(begin)

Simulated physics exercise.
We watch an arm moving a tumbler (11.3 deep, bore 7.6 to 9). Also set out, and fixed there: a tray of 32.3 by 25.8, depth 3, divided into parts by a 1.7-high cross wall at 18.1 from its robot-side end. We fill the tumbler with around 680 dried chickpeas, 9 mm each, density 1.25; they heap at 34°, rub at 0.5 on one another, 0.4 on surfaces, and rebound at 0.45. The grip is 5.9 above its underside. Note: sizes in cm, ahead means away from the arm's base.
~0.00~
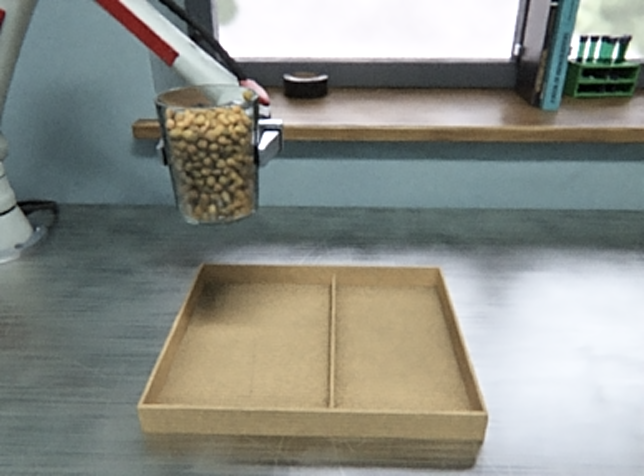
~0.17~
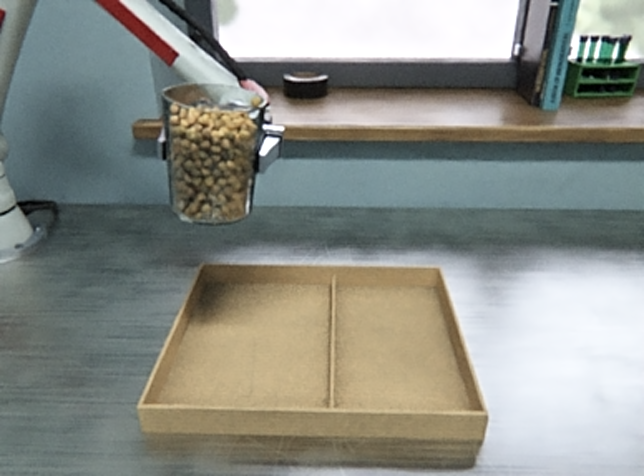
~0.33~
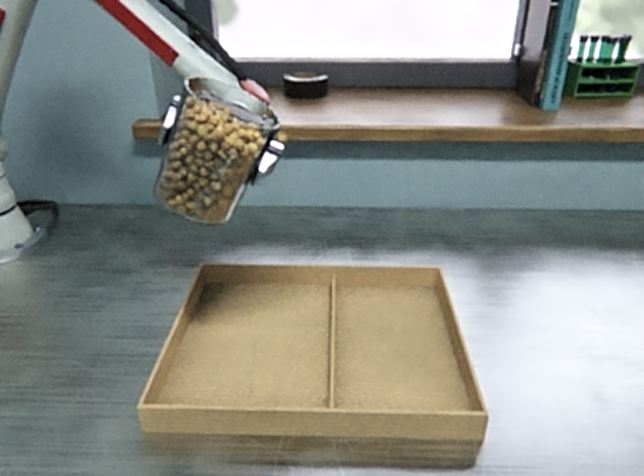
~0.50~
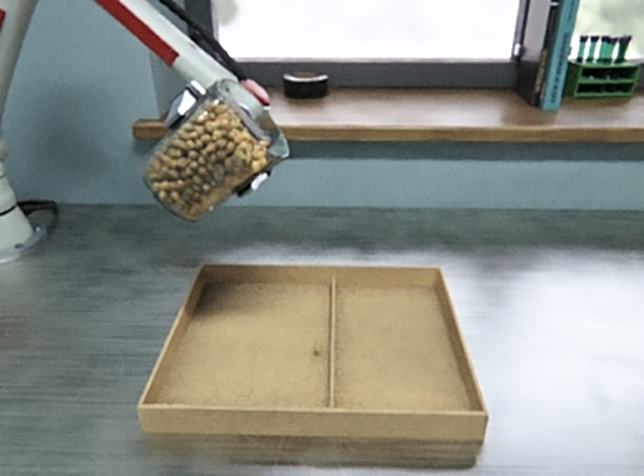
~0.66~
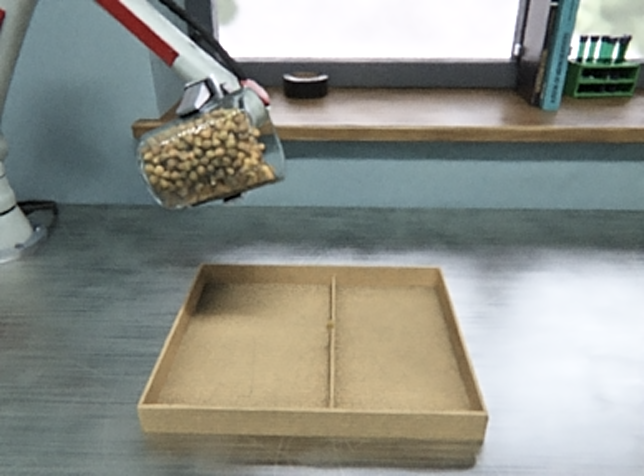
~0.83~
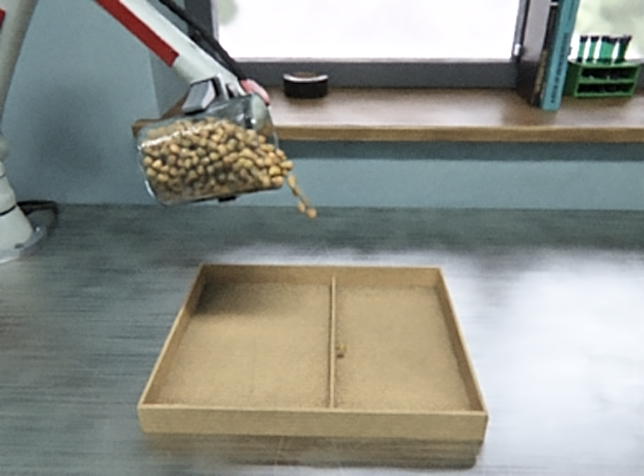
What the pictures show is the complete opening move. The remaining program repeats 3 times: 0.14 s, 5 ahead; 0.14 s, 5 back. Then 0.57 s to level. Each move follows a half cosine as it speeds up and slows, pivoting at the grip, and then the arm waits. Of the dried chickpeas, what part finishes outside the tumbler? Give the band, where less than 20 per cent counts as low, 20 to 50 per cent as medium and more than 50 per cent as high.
High.
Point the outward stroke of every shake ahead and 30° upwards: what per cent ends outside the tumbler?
I'd reckon around 80 per cent.
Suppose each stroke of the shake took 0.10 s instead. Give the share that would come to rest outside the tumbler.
Around 80 percent.
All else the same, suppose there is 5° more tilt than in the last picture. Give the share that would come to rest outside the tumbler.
Then something close to 80 in a hundred.
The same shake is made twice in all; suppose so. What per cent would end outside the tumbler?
It would then be around 60 per cent.
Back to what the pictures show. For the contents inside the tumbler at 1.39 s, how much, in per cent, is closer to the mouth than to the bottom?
I'd guess about 60 percent of it.
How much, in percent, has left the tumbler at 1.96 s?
Near 70 per cent.
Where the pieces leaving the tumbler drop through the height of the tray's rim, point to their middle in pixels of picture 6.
I'd say somewhere around (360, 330).
By 1.39 s, tilted 76° forward, highest piece 25 above the table; 318 in the tumbler, 186 in the far-side part, 61 in the robot-side part, 5 on the table or floor, 110 in flight or on a rim.
By 1.96 s, tilted 37° forward, highest piece 26 above the table; 296 in the far-side part, 221 in the tumbler, 157 in the robot-side part, 6 on the table or floor.
By 2.44 s, level, highest piece 24 above the table; 296 in the far-side part, 221 in the tumbler, 157 in the robot-side part, 6 on the table or floor.
By 3.49 s, level, highest piece 24 above the table; 296 in the far-side part, 221 in the tumbler, 157 in the robot-side part, 6 on the table or floor.
Final count, 296 in the far-side part, 221 in the tumbler, 157 in the robot-side part, 6 on the table or floor. That is 68 % outside the tumbler.
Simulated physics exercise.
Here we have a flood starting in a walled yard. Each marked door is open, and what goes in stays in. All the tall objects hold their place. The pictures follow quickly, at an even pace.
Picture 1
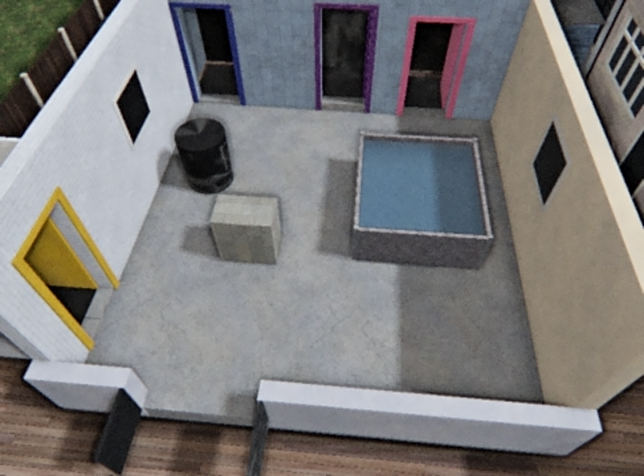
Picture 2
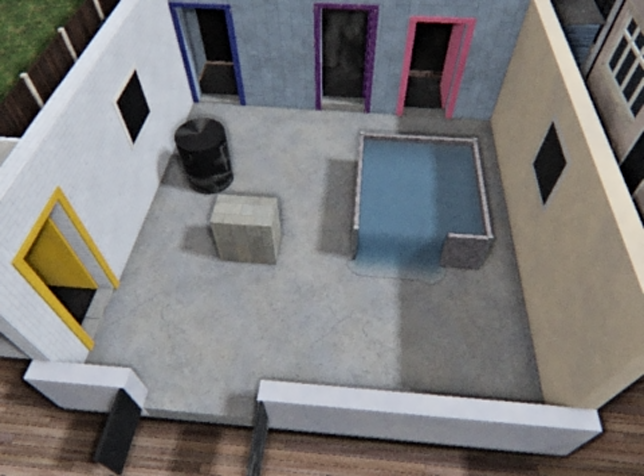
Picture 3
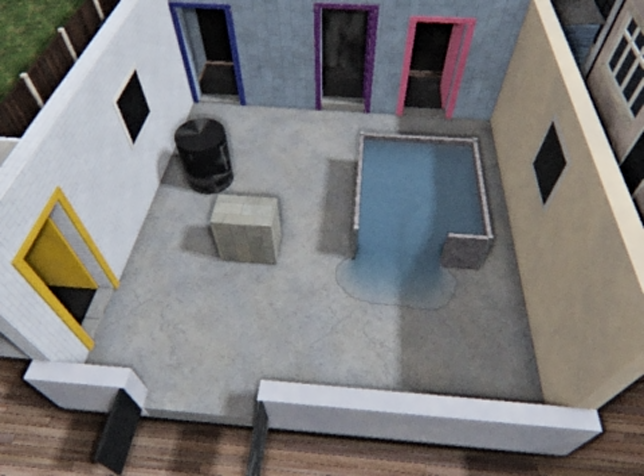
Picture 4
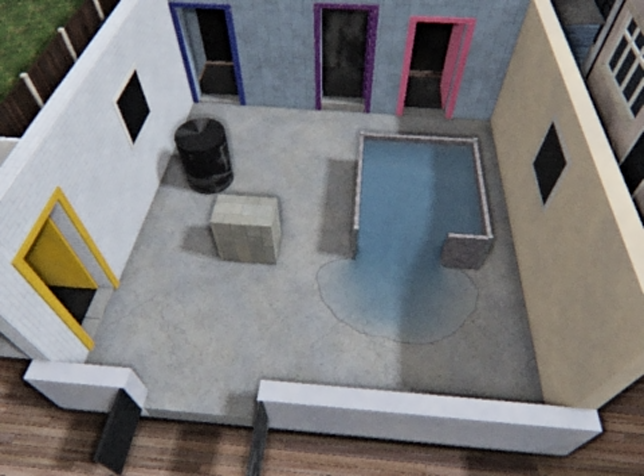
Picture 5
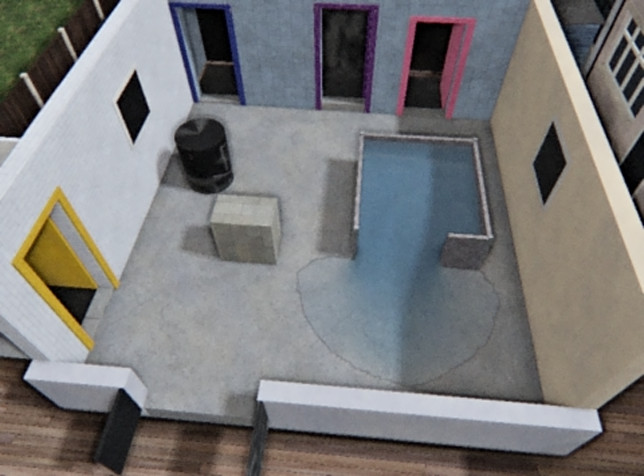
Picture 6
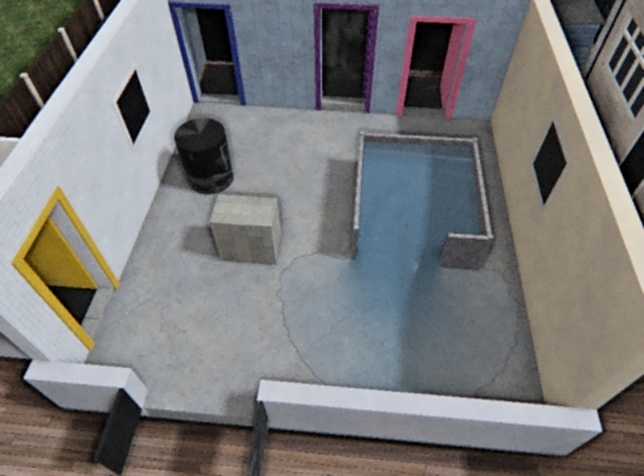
The footage shows a walled yard with a raised tank of still water, a dark barrel and a pale block; a gap appears in the tank's near wall, and water pours out, spreading forward and sideways across the grey floor.
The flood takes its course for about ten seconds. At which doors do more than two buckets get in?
The yellow door lets in a lot; the purple door admits no more than that; the blue door admits no more than that; the pink door lets in a lot.
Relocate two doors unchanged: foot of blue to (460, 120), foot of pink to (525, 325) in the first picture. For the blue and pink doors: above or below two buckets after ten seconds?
My reading: The blue one passes that mark, the pink one floods.
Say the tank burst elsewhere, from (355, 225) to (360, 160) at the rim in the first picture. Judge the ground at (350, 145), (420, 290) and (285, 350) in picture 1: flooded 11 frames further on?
As listed: Clear, no water, awash.
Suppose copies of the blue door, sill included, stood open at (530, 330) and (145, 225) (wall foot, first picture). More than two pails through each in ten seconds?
In turn: Passes that mark, keeps below it.
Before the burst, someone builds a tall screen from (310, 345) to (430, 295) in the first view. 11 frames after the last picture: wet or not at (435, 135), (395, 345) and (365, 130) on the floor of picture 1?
In turn: Free of water, dry, clear.
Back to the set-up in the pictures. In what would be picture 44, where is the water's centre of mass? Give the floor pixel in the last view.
Roughly at (360, 266).
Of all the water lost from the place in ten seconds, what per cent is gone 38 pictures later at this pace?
Close to 65 %.
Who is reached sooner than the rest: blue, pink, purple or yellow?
It is the yellow door.
A moment on, water covers 25 % of the floor; the yellow door not reached, the purple door not reached, the blue door not reached, the pink door not reached.
Next, water covers 30 % of the floor; the yellow door not reached, the purple door not reached, the blue door not reached, the pink door not reached.
Then, water covers 45 % of the floor; the yellow door over two buckets in, the purple door not reached, the blue door not reached, the pink door not reached.
Later, water covers 70 % of the floor; the yellow door far over two buckets in, the purple door wet at the sill, nothing in, the blue door wet at the sill, nothing in, the pink door under two buckets in.
In the end, water covers 100 % of the floor; the yellow door far over two buckets in, the purple door wet at the sill, nothing in, the blue door under two buckets in, the pink door over two buckets in.
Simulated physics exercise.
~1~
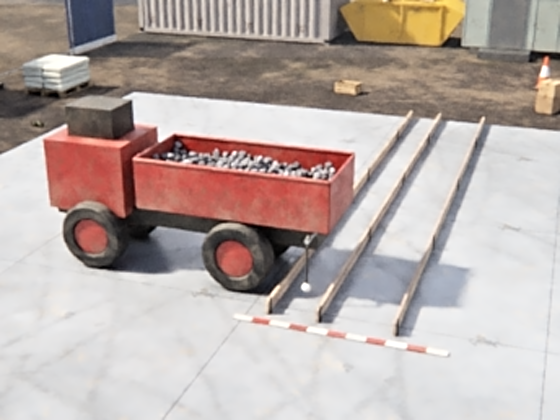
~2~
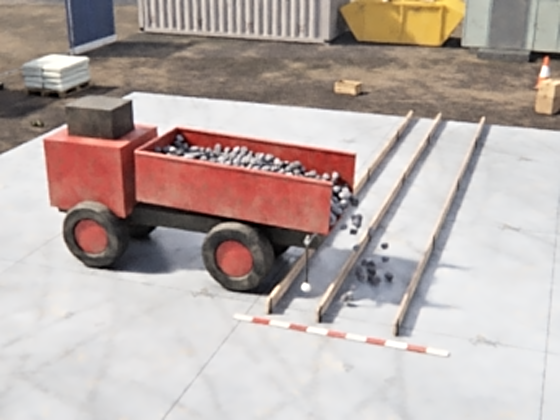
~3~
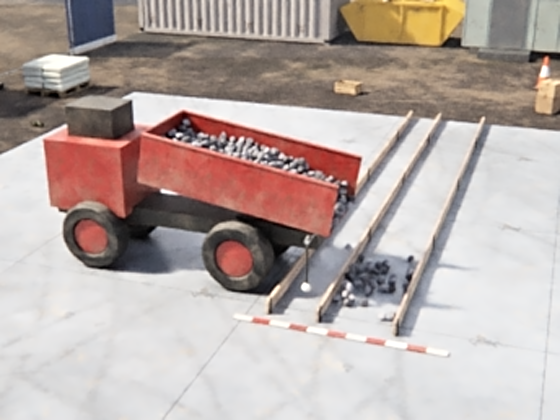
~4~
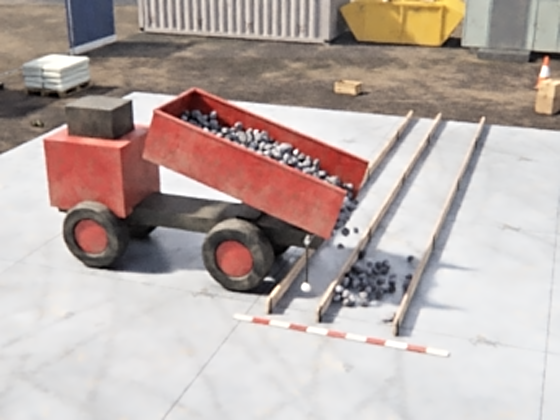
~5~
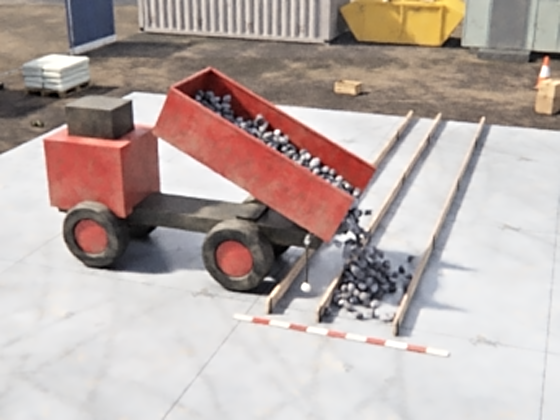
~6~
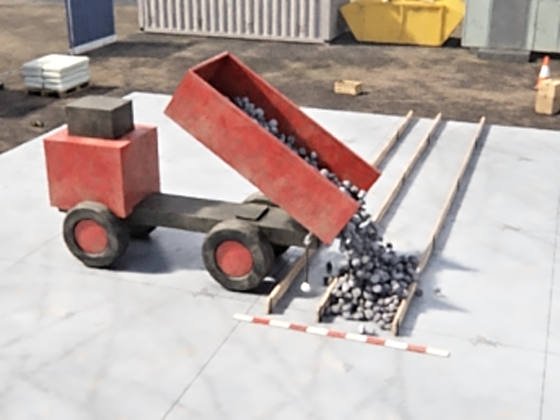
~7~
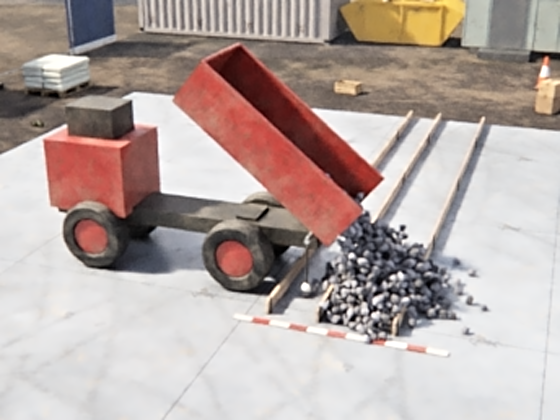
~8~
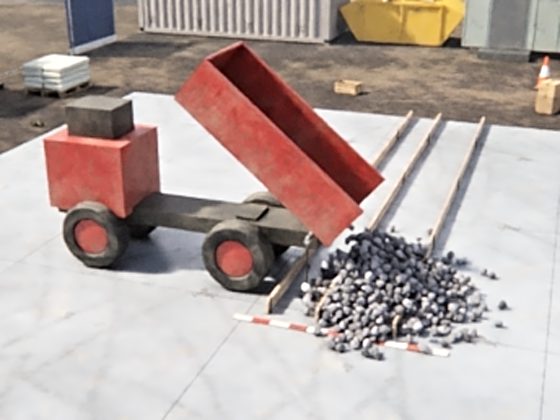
A red tipper truck with dark wheels and a bed full of grey stones stands side-on, seen from slightly above, on a pale paved yard with a yellow skip and containers behind. Three long boards lie to its right, with a red and white striped marker across their near ends. The bed begins to tilt and a few stones drop between the boards. It rises steeply, and the stones pour out in a growing heap. Finally the raised bed is empty, and the pile buries the near parts of the boards, with some stones scattered beyond the last one.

(end)

— GIVEN INSTRUCTION —
Copy all the data exactly as written, but skip any picture.

— EXERCISE SOLUTION —
Simulated physics exercise.
We watch an arm moving a tumbler (11.3 deep, bore 7.6 to 9). Also set out, and fixed there: a tray of 32.3 by 25.8, depth 3, divided into parts by a 1.7-high cross wall at 18.1 from its robot-side end. We fill the tumbler with around 680 dried chickpeas, 9 mm each, density 1.25; they heap at 34°, rub at 0.5 on one another, 0.4 on surfaces, and rebound at 0.45. The grip is 5.9 above its underside. Note: sizes in cm, ahead means away from the arm's base.
~0.00~
~0.17~
~0.33~
~0.50~
~0.66~
~0.83~
What the pictures show is the complete opening move. The remaining program repeats 3 times: 0.14 s, 5 ahead; 0.14 s, 5 back. Then 0.57 s to level. Each move follows a half cosine as it speeds up and slows, pivoting at the grip, and then the arm waits. Of the dried chickpeas, what part finishes outside the tumbler? Give the band, where less than 20 per cent counts as low, 20 to 50 per cent as medium and more than 50 per cent as high.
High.
Point the outward stroke of every shake ahead and 30° upwards: what per cent ends outside the tumbler?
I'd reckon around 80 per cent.
Suppose each stroke of the shake took 0.10 s instead. Give the share that would come to rest outside the tumbler.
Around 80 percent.
All else the same, suppose there is 5° more tilt than in the last picture. Give the share that would come to rest outside the tumbler.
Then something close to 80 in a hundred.
The same shake is made twice in all; suppose so. What per cent would end outside the tumbler?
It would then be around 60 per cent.
Back to what the pictures show. For the contents inside the tumbler at 1.39 s, how much, in per cent, is closer to the mouth than to the bottom?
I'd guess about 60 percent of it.
How much, in percent, has left the tumbler at 1.96 s?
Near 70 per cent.
Where the pieces leaving the tumbler drop through the height of the tray's rim, point to their middle in pixels of picture 6.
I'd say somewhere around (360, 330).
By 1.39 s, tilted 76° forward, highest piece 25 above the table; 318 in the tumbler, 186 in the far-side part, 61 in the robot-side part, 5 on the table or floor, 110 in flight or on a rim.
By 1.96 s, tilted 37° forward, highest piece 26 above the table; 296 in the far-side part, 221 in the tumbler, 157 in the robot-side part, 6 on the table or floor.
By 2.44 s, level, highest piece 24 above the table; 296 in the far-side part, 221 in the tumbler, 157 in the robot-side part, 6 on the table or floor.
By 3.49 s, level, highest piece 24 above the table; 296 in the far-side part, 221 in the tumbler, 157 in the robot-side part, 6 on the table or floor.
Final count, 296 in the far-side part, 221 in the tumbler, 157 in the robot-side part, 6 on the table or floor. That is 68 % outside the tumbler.
Simulated physics exercise.
Here we have a flood starting in a walled yard. Each marked door is open, and what goes in stays in. All the tall objects hold their place. The pictures follow quickly, at an even pace.
Picture 1
Picture 2
Picture 3
Picture 4
Picture 5
Picture 6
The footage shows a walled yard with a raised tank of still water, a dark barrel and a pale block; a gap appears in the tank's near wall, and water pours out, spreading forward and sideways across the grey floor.
The flood takes its course for about ten seconds. At which doors do more than two buckets get in?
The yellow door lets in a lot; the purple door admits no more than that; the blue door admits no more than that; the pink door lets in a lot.
Relocate two doors unchanged: foot of blue to (460, 120), foot of pink to (525, 325) in the first picture. For the blue and pink doors: above or below two buckets after ten seconds?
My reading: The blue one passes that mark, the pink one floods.
Say the tank burst elsewhere, from (355, 225) to (360, 160) at the rim in the first picture. Judge the ground at (350, 145), (420, 290) and (285, 350) in picture 1: flooded 11 frames further on?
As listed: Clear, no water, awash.
Suppose copies of the blue door, sill included, stood open at (530, 330) and (145, 225) (wall foot, first picture). More than two pails through each in ten seconds?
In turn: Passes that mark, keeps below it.
Before the burst, someone builds a tall screen from (310, 345) to (430, 295) in the first view. 11 frames after the last picture: wet or not at (435, 135), (395, 345) and (365, 130) on the floor of picture 1?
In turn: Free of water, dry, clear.
Back to the set-up in the pictures. In what would be picture 44, where is the water's centre of mass? Give the floor pixel in the last view.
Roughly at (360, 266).
Of all the water lost from the place in ten seconds, what per cent is gone 38 pictures later at this pace?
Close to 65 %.
Who is reached sooner than the rest: blue, pink, purple or yellow?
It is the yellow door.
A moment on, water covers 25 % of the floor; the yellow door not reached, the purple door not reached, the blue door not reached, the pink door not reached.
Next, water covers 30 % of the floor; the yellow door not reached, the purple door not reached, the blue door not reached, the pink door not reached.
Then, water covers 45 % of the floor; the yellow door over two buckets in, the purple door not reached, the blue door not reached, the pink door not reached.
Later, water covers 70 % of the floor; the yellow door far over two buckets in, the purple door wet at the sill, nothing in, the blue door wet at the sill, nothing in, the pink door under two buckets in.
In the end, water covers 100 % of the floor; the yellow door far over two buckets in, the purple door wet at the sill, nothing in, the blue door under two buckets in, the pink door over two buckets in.
Simulated physics exercise.
~1~
~2~
~3~
~4~
~5~
~6~
~7~
~8~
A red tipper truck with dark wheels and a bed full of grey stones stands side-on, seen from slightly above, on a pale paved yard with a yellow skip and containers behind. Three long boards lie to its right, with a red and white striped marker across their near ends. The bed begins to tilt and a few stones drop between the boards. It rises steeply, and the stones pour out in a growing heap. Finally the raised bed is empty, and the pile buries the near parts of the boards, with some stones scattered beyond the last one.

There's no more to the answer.